**Exercise aim:** Repeat, exactly and completely, the material that follows. Omit the pictures.

**Data block:**
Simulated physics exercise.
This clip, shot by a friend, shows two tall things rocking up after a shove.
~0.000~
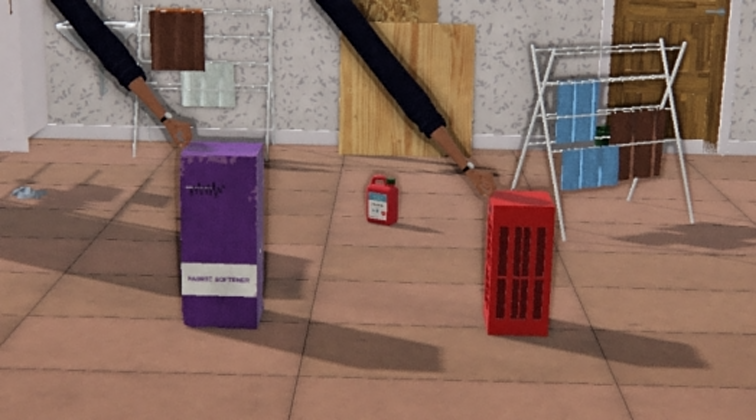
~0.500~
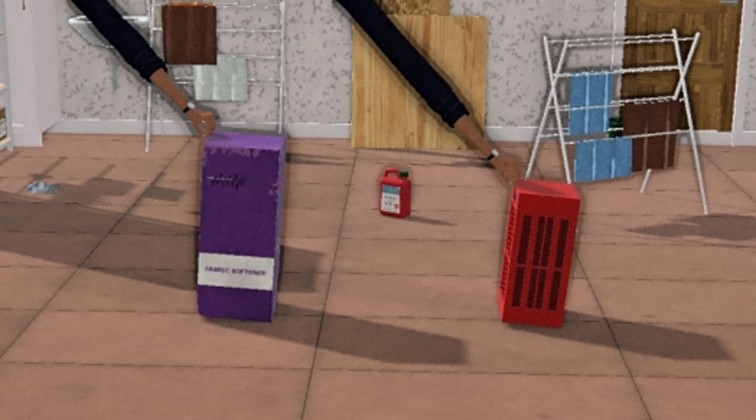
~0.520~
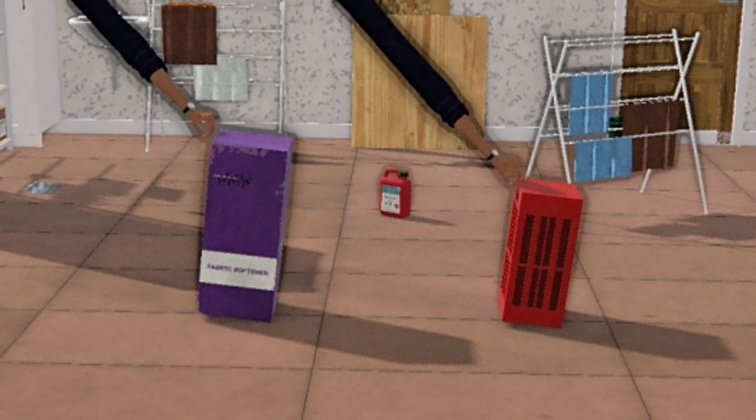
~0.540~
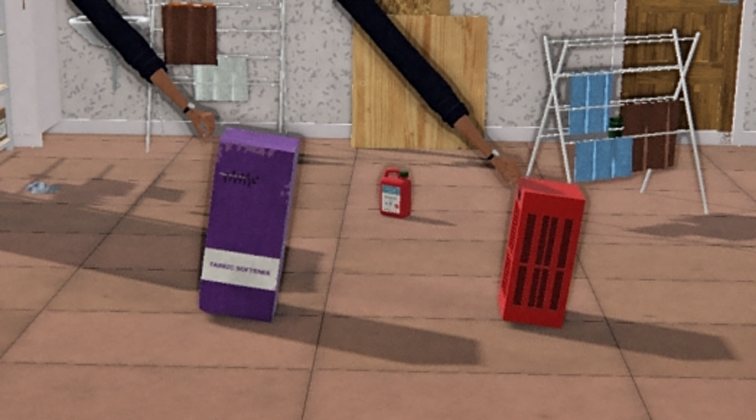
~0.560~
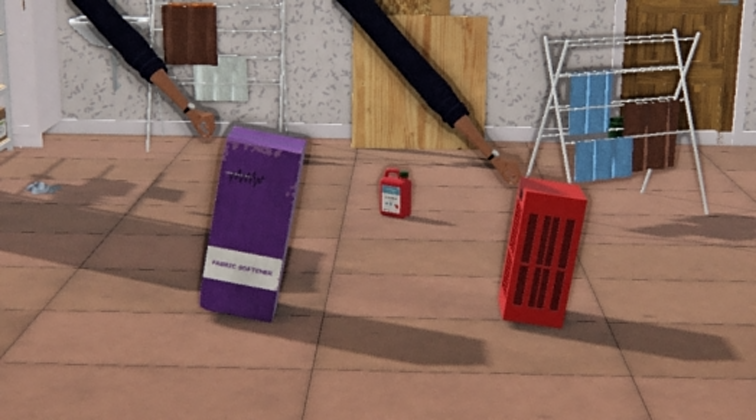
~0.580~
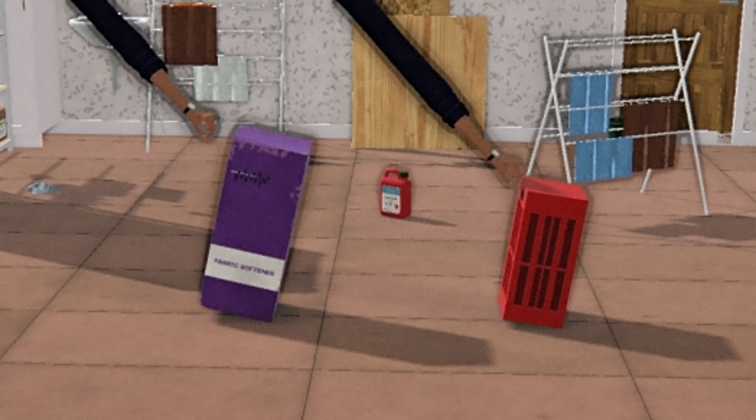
At first, a tall purple box and a shorter red crate stand upright on a tiled floor, a hand at the top of each. Both then lean slightly to the right, and the purple box keeps tilting away from the hand on the left, while the red crate leans only a little more.
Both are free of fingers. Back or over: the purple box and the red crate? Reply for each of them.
In the end the purple box does not recover; the red crate, meanwhile, swings back up.
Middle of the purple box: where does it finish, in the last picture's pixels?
End position, centre: Approx. (363, 279).
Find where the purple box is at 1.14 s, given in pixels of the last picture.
The middle sits near (356, 267).
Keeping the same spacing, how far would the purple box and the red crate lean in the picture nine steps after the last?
First one at 30°, second one at 4° from upright.
After 0.78 s, purple box 30° off upright near (285, 223); red crate 4° off upright near (536, 254).
After 1.00 s, purple box 54° off upright near (323, 236); red crate 3° off upright near (528, 254).
After 1.14 s, purple box on its side near (356, 267); red crate upright near (534, 254).
In the end (1.9 s), the purple box topples, near (364, 279); the red crate settles on its feet, near (532, 255).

**Response:**
Simulated physics exercise.
This clip, shot by a friend, shows two tall things rocking up after a shove.
~0.000~
~0.500~
~0.520~
~0.540~
~0.560~
~0.580~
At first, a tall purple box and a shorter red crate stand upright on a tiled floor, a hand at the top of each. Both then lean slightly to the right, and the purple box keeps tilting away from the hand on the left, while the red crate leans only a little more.
Both are free of fingers. Back or over: the purple box and the red crate? Reply for each of them.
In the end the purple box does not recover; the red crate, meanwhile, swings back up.
Middle of the purple box: where does it finish, in the last picture's pixels?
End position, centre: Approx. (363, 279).
Find where the purple box is at 1.14 s, given in pixels of the last picture.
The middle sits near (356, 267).
Keeping the same spacing, how far would the purple box and the red crate lean in the picture nine steps after the last?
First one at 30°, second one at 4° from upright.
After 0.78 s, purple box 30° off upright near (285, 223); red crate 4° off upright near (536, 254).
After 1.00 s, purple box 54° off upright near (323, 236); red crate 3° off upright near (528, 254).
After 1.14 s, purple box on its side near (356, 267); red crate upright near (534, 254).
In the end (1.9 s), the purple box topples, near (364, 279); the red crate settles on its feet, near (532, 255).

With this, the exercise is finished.